EXERCISE AIM → Give again, word for word, only the lines from the one containing "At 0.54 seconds" through the final line.

RAW DATA →
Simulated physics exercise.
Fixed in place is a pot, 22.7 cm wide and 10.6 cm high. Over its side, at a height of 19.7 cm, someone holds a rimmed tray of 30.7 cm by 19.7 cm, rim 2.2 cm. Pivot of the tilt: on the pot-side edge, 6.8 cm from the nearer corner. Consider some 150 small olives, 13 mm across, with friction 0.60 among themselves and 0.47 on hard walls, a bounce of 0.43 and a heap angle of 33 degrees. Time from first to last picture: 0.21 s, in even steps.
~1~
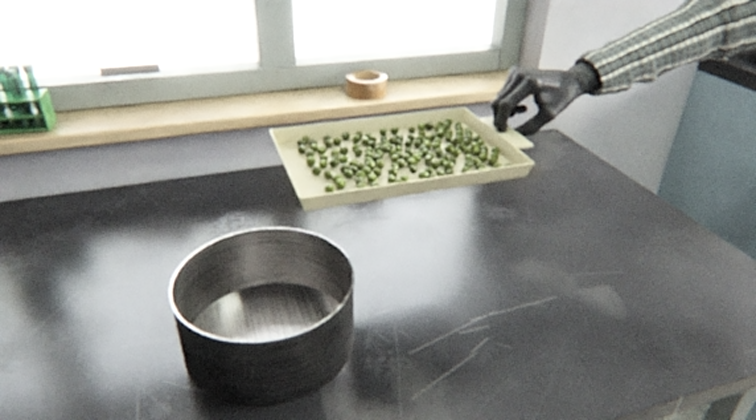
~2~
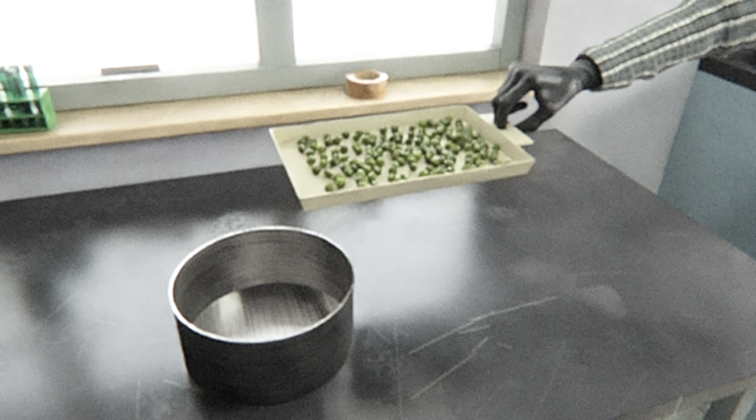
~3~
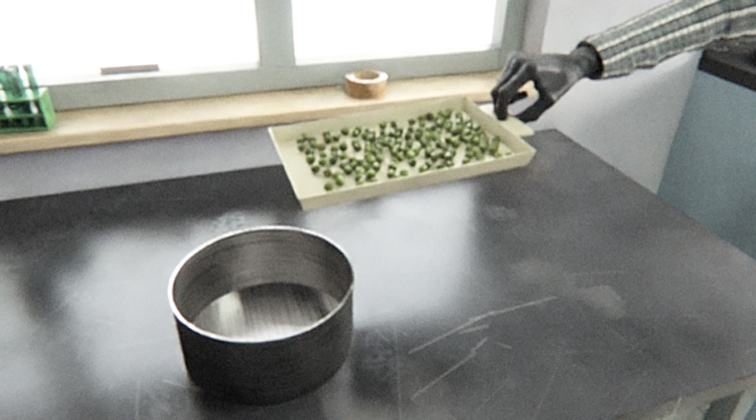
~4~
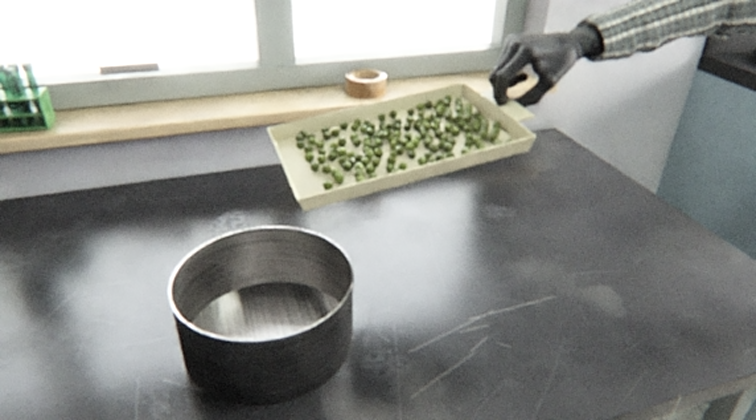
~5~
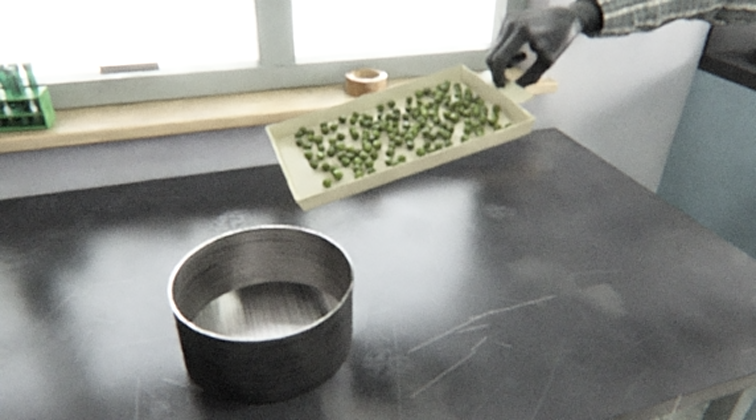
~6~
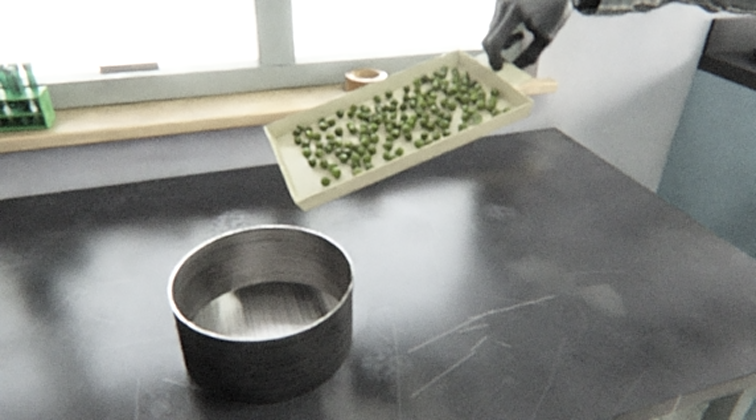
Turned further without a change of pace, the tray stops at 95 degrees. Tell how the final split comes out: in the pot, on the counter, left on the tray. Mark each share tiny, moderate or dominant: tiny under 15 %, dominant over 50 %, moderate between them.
Pot: Dominant, counter: Moderate, left on the tray: Tiny.
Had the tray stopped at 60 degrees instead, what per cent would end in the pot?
About 35 in a hundred would end up in the pot.
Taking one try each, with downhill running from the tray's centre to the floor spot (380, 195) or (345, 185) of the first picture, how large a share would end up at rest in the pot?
Roughly 65 per cent on the first try and 95 per cent on the second.
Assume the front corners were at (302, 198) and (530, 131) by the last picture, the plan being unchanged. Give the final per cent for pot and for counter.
Per cent by place - pot 100, counter 0.
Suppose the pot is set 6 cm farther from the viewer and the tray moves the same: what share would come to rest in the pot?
In that setup it would come to near 95 per cent.
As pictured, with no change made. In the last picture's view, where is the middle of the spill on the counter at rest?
The middle of the spill sits at roughly (204, 272).
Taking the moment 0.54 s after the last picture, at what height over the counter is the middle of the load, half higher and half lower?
Some 22 cm.
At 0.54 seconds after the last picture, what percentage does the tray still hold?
Load share: Around 70%.
Then, 0.32 s after the last picture, tilt 55 degrees; the tray holds 100 %, the pot 0 %.
Then, 0.54 s after the last picture, tilt 81 degrees; the tray holds 70 %, the pot 5 %.
Then, 0.87 s after the last picture, tilt 95 degrees; the tray holds 10 %, the pot 60 %.
In the end, pot 75 %, counter 25 %, tray 0 %.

RESULT →
At 0.54 seconds after the last picture, what percentage does the tray still hold?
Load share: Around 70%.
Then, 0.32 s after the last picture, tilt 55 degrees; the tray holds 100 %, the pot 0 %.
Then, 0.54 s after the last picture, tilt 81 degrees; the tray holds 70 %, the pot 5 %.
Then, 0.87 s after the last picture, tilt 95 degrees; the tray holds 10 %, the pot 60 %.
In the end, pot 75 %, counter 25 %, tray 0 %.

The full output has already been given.